--- Start ---

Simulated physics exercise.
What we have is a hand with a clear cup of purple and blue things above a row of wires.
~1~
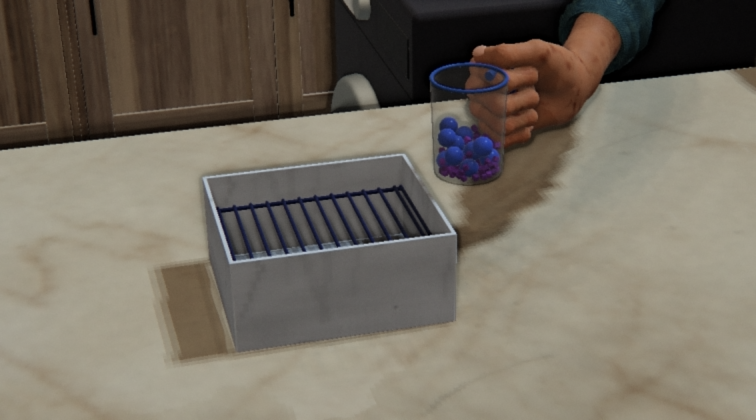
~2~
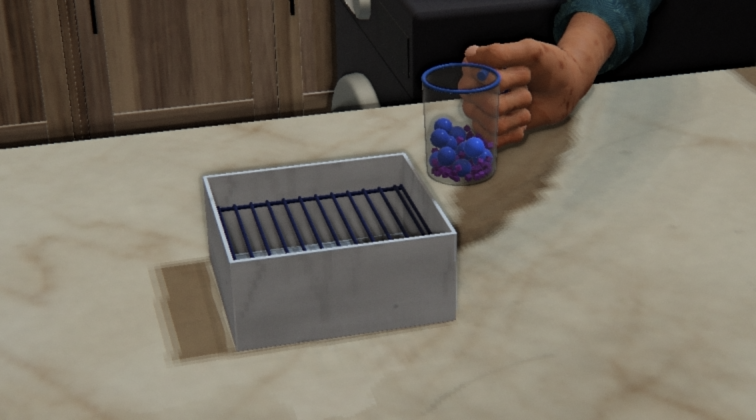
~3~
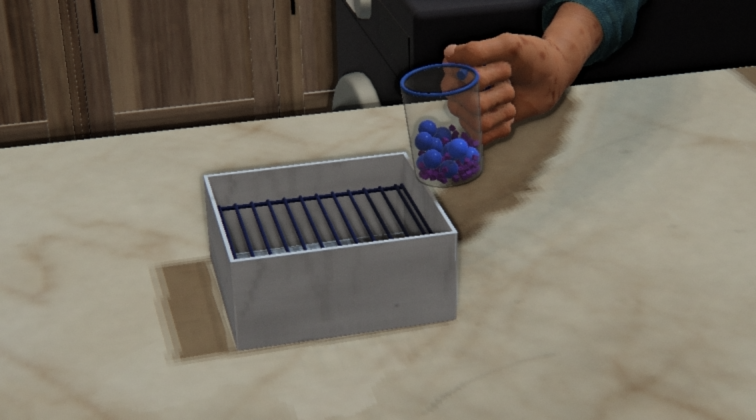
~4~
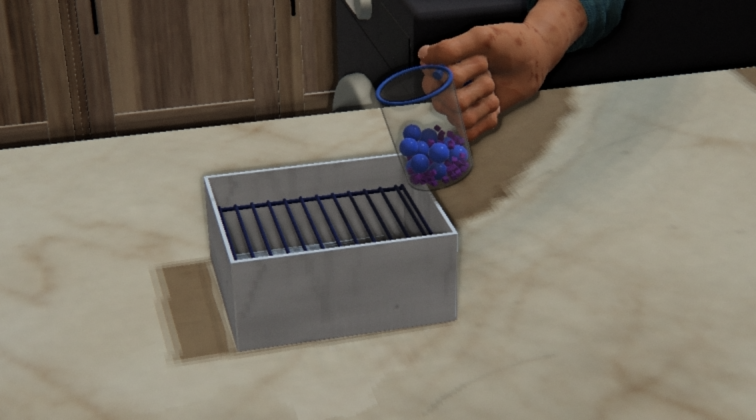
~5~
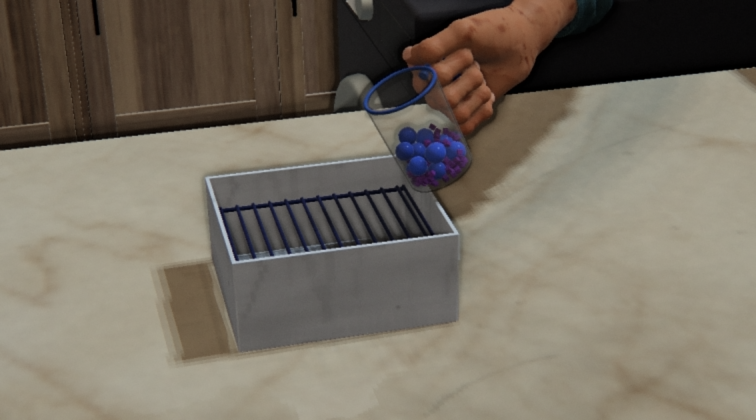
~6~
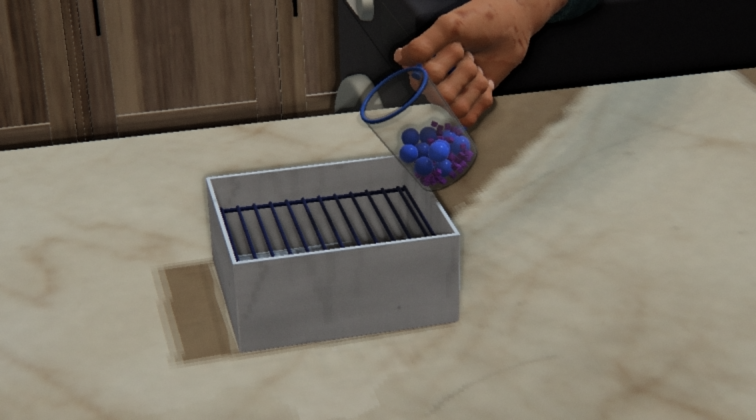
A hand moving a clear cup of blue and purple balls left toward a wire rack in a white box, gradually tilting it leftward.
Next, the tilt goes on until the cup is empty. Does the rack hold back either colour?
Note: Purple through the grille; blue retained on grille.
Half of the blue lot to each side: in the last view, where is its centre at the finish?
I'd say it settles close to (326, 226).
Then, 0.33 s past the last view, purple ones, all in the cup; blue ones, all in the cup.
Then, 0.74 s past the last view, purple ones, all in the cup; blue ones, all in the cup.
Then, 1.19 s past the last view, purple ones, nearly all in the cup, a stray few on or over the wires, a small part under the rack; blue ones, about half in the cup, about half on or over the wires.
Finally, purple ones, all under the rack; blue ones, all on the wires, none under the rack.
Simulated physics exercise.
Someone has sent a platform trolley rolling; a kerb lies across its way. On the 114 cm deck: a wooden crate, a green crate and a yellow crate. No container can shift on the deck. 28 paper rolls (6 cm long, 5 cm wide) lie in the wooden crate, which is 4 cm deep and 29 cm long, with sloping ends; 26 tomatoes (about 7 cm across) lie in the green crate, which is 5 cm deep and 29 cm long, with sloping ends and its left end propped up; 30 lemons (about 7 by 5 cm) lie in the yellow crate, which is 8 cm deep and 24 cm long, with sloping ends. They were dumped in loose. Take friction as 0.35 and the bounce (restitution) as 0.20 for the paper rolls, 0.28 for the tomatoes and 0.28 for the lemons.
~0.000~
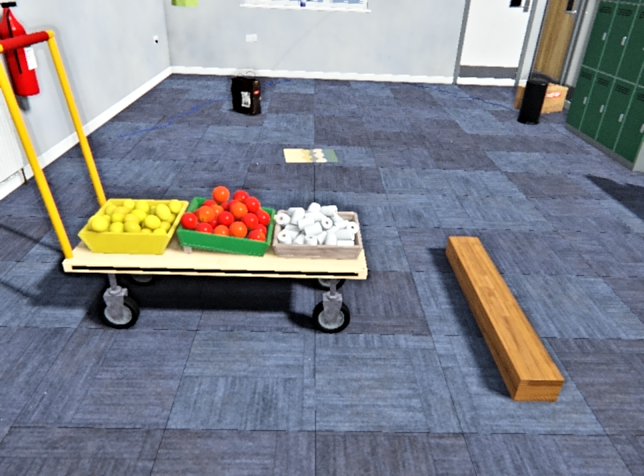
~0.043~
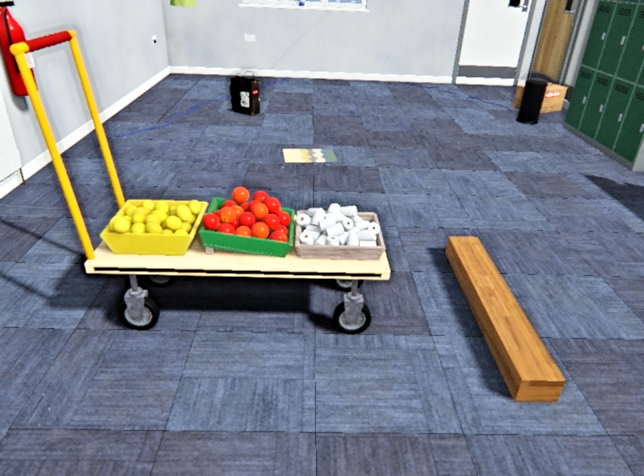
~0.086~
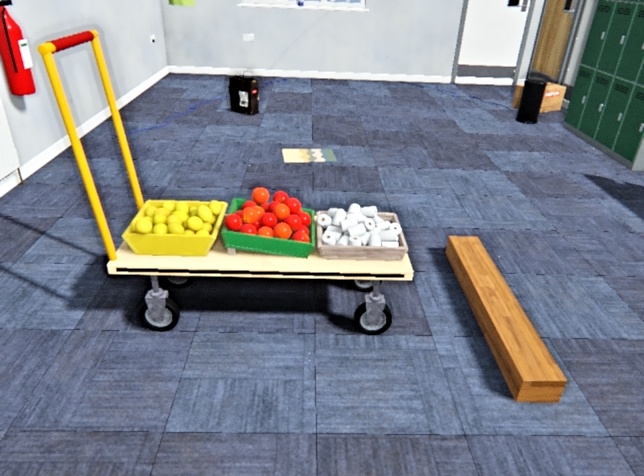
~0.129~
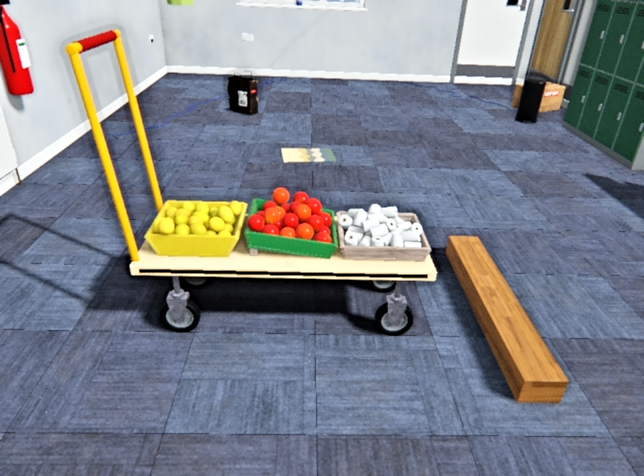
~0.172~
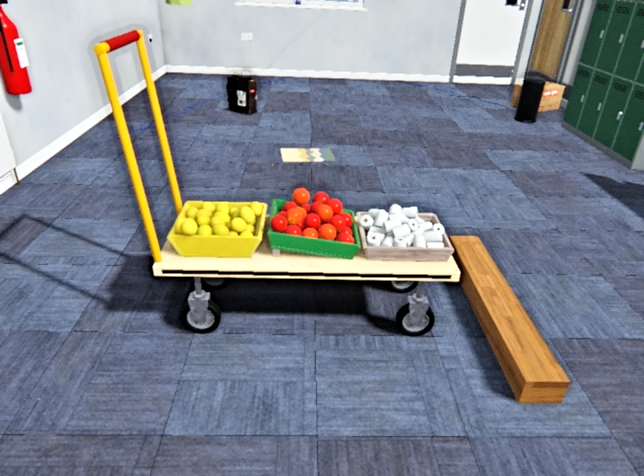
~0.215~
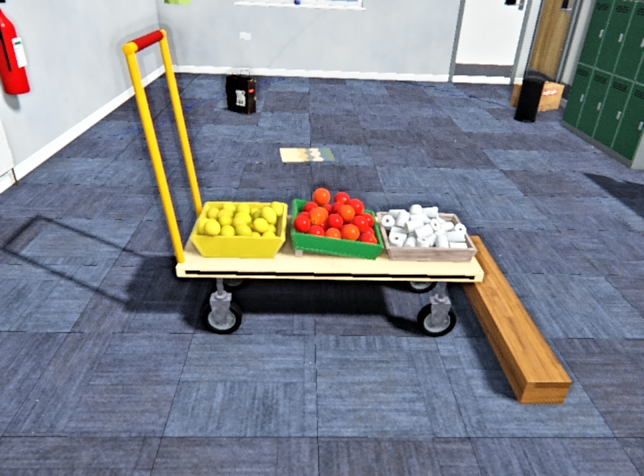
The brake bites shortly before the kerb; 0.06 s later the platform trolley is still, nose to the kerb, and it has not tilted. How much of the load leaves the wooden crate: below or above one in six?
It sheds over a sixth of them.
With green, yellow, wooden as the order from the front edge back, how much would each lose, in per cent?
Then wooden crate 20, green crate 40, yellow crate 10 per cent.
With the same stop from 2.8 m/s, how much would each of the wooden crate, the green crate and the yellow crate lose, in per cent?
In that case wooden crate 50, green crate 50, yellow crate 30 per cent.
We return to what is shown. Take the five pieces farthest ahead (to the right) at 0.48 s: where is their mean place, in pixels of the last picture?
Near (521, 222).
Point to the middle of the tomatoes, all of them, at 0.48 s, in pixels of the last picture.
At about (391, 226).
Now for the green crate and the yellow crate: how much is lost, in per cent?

--- End ---

◆ Exercise ◆
Leave out the pictures and copy everything else in the records word for word.

◆ Full solution ◆
Simulated physics exercise.
What we have is a hand with a clear cup of purple and blue things above a row of wires.
~1~
~2~
~3~
~4~
~5~
~6~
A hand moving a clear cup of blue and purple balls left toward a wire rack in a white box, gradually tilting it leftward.
Next, the tilt goes on until the cup is empty. Does the rack hold back either colour?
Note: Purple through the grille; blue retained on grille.
Half of the blue lot to each side: in the last view, where is its centre at the finish?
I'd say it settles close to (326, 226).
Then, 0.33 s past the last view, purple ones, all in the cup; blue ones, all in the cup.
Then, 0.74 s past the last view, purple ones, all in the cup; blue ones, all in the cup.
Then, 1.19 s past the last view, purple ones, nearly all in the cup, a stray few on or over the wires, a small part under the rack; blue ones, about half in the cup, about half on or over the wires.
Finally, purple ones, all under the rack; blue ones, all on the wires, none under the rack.
Simulated physics exercise.
Someone has sent a platform trolley rolling; a kerb lies across its way. On the 114 cm deck: a wooden crate, a green crate and a yellow crate. No container can shift on the deck. 28 paper rolls (6 cm long, 5 cm wide) lie in the wooden crate, which is 4 cm deep and 29 cm long, with sloping ends; 26 tomatoes (about 7 cm across) lie in the green crate, which is 5 cm deep and 29 cm long, with sloping ends and its left end propped up; 30 lemons (about 7 by 5 cm) lie in the yellow crate, which is 8 cm deep and 24 cm long, with sloping ends. They were dumped in loose. Take friction as 0.35 and the bounce (restitution) as 0.20 for the paper rolls, 0.28 for the tomatoes and 0.28 for the lemons.
~0.000~
~0.043~
~0.086~
~0.129~
~0.172~
~0.215~
The brake bites shortly before the kerb; 0.06 s later the platform trolley is still, nose to the kerb, and it has not tilted. How much of the load leaves the wooden crate: below or above one in six?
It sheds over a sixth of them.
With green, yellow, wooden as the order from the front edge back, how much would each lose, in per cent?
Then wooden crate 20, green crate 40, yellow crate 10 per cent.
With the same stop from 2.8 m/s, how much would each of the wooden crate, the green crate and the yellow crate lose, in per cent?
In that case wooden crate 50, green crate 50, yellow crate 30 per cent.
We return to what is shown. Take the five pieces farthest ahead (to the right) at 0.48 s: where is their mean place, in pixels of the last picture?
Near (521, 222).
Point to the middle of the tomatoes, all of them, at 0.48 s, in pixels of the last picture.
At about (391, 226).
Now for the green crate and the yellow crate: how much is lost, in per cent?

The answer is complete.